- Required task -
Leave out the pictures and repeat exactly the lines from the one containing "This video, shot" through the final line of the listing below.

- Records shown -
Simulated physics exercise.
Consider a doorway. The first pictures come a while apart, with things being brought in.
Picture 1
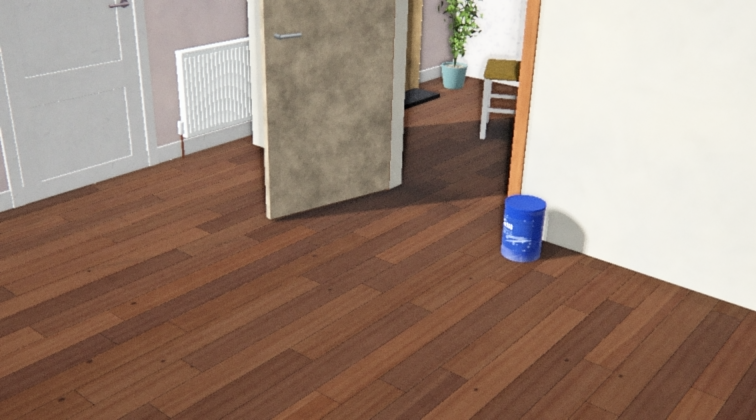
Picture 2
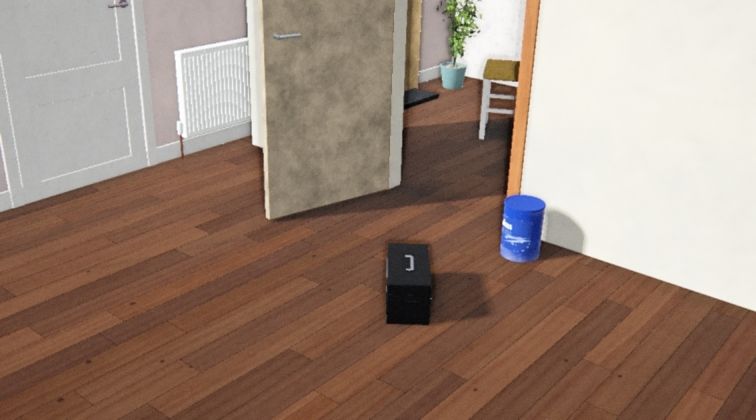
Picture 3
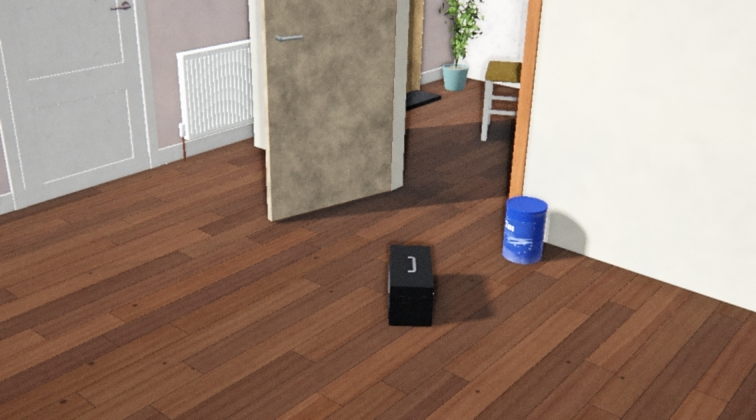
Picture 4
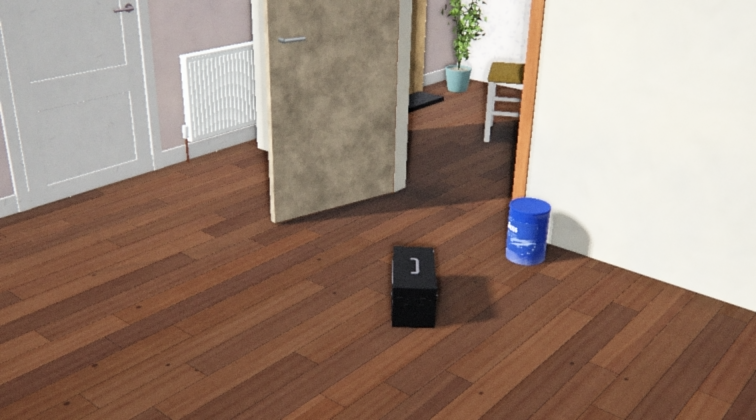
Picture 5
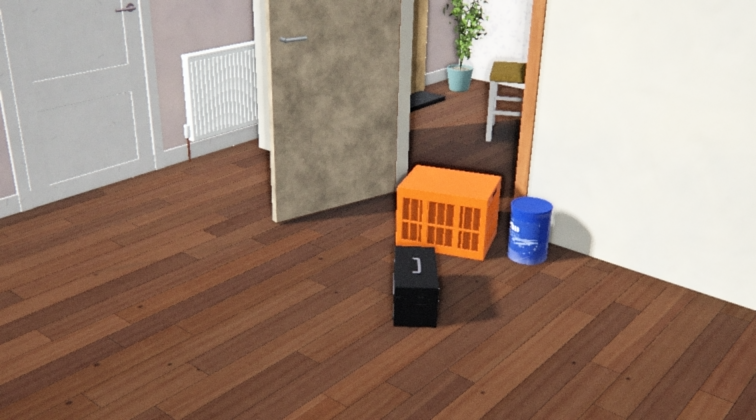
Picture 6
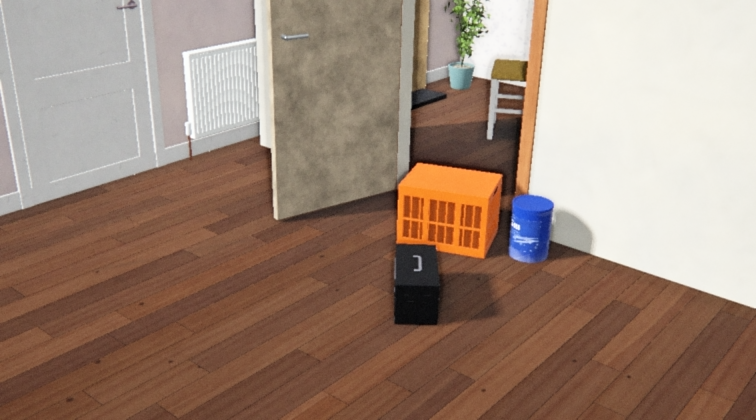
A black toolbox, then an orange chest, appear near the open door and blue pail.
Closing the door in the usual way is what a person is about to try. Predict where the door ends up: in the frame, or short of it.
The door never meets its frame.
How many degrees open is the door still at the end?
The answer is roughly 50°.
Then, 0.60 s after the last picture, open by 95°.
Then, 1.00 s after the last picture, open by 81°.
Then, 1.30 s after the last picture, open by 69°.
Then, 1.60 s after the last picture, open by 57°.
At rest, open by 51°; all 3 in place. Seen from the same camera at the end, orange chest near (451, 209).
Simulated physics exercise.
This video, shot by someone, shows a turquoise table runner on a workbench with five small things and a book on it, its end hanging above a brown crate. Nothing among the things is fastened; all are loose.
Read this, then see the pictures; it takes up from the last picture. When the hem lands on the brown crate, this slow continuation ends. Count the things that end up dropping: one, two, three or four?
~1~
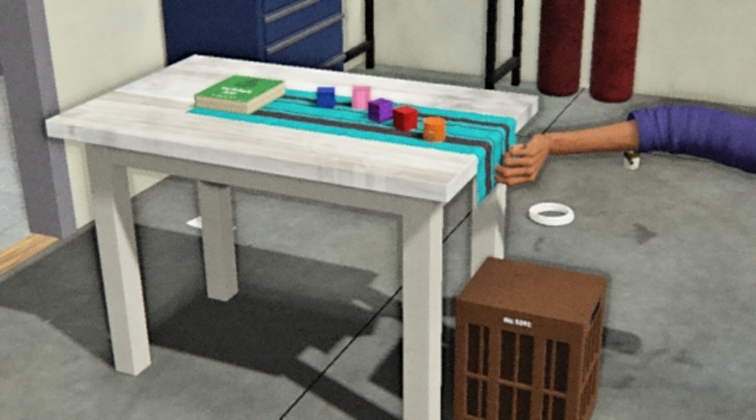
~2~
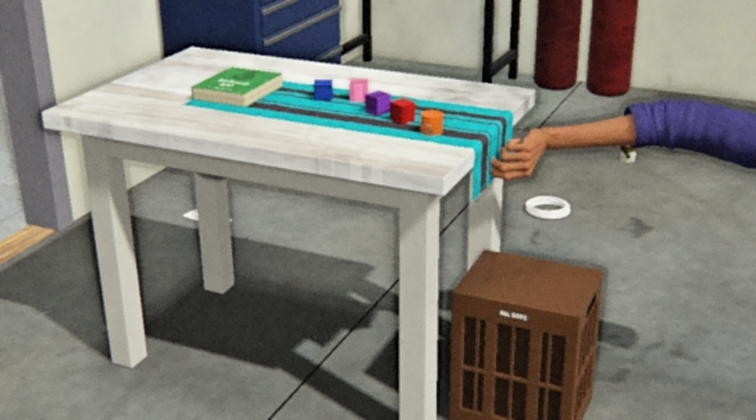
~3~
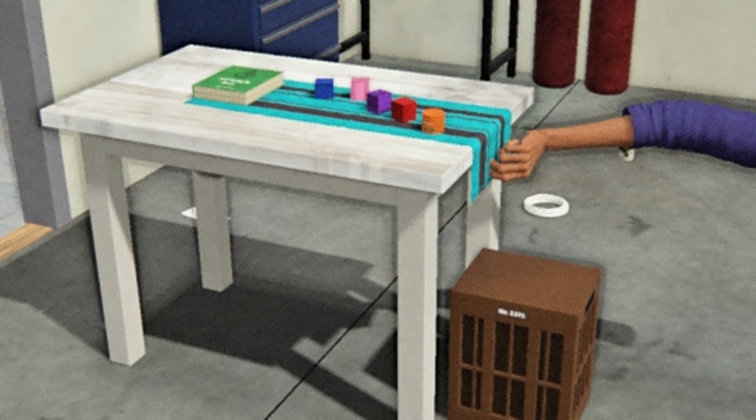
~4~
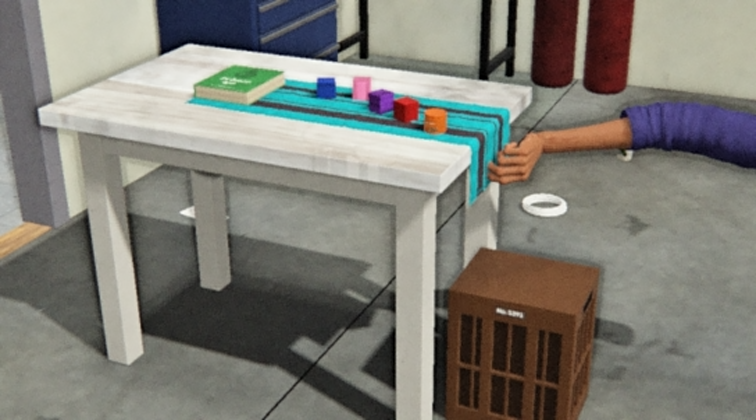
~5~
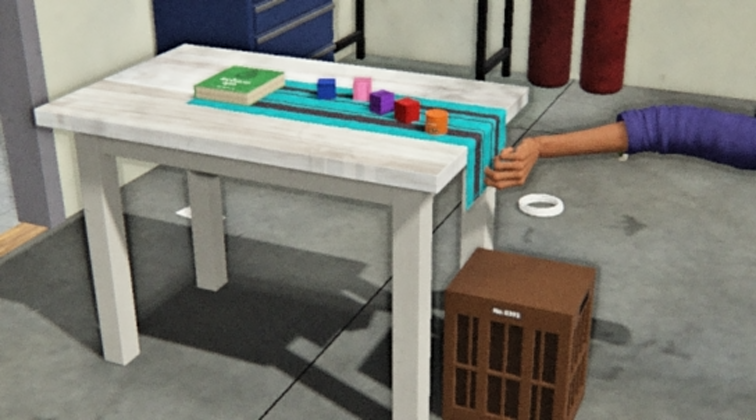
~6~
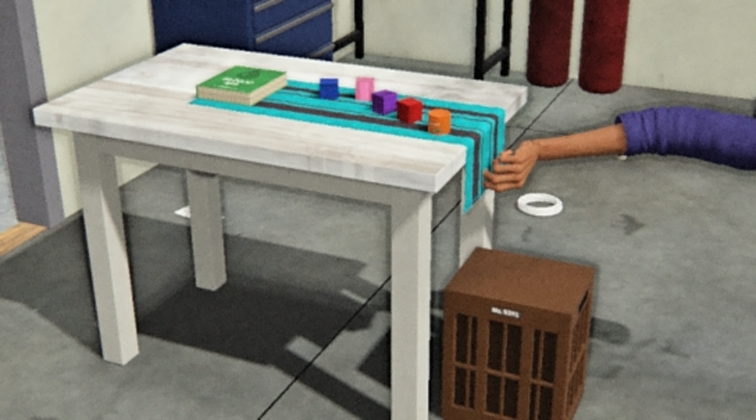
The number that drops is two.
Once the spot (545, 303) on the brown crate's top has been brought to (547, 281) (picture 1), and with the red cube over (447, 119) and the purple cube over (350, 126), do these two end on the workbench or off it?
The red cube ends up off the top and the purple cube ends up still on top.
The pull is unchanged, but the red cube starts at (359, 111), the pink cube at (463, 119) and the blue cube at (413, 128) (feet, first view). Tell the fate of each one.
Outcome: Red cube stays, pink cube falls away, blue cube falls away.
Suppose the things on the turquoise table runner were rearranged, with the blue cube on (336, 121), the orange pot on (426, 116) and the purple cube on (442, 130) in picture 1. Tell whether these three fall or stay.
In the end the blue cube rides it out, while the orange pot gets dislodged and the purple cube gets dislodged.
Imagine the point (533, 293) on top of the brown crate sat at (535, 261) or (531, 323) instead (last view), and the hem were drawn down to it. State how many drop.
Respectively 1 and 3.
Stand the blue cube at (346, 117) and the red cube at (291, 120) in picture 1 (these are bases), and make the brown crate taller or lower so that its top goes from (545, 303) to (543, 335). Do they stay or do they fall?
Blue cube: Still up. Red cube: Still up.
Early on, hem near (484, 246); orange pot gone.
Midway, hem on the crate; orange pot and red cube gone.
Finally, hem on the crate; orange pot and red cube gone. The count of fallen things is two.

- Reply to the task -
This video, shot by someone, shows a turquoise table runner on a workbench with five small things and a book on it, its end hanging above a brown crate. Nothing among the things is fastened; all are loose.
Read this, then see the pictures; it takes up from the last picture. When the hem lands on the brown crate, this slow continuation ends. Count the things that end up dropping: one, two, three or four?
~1~
~2~
~3~
~4~
~5~
~6~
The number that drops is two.
Once the spot (545, 303) on the brown crate's top has been brought to (547, 281) (picture 1), and with the red cube over (447, 119) and the purple cube over (350, 126), do these two end on the workbench or off it?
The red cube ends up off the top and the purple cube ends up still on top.
The pull is unchanged, but the red cube starts at (359, 111), the pink cube at (463, 119) and the blue cube at (413, 128) (feet, first view). Tell the fate of each one.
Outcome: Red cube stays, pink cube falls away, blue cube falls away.
Suppose the things on the turquoise table runner were rearranged, with the blue cube on (336, 121), the orange pot on (426, 116) and the purple cube on (442, 130) in picture 1. Tell whether these three fall or stay.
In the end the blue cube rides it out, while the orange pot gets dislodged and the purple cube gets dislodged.
Imagine the point (533, 293) on top of the brown crate sat at (535, 261) or (531, 323) instead (last view), and the hem were drawn down to it. State how many drop.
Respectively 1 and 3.
Stand the blue cube at (346, 117) and the red cube at (291, 120) in picture 1 (these are bases), and make the brown crate taller or lower so that its top goes from (545, 303) to (543, 335). Do they stay or do they fall?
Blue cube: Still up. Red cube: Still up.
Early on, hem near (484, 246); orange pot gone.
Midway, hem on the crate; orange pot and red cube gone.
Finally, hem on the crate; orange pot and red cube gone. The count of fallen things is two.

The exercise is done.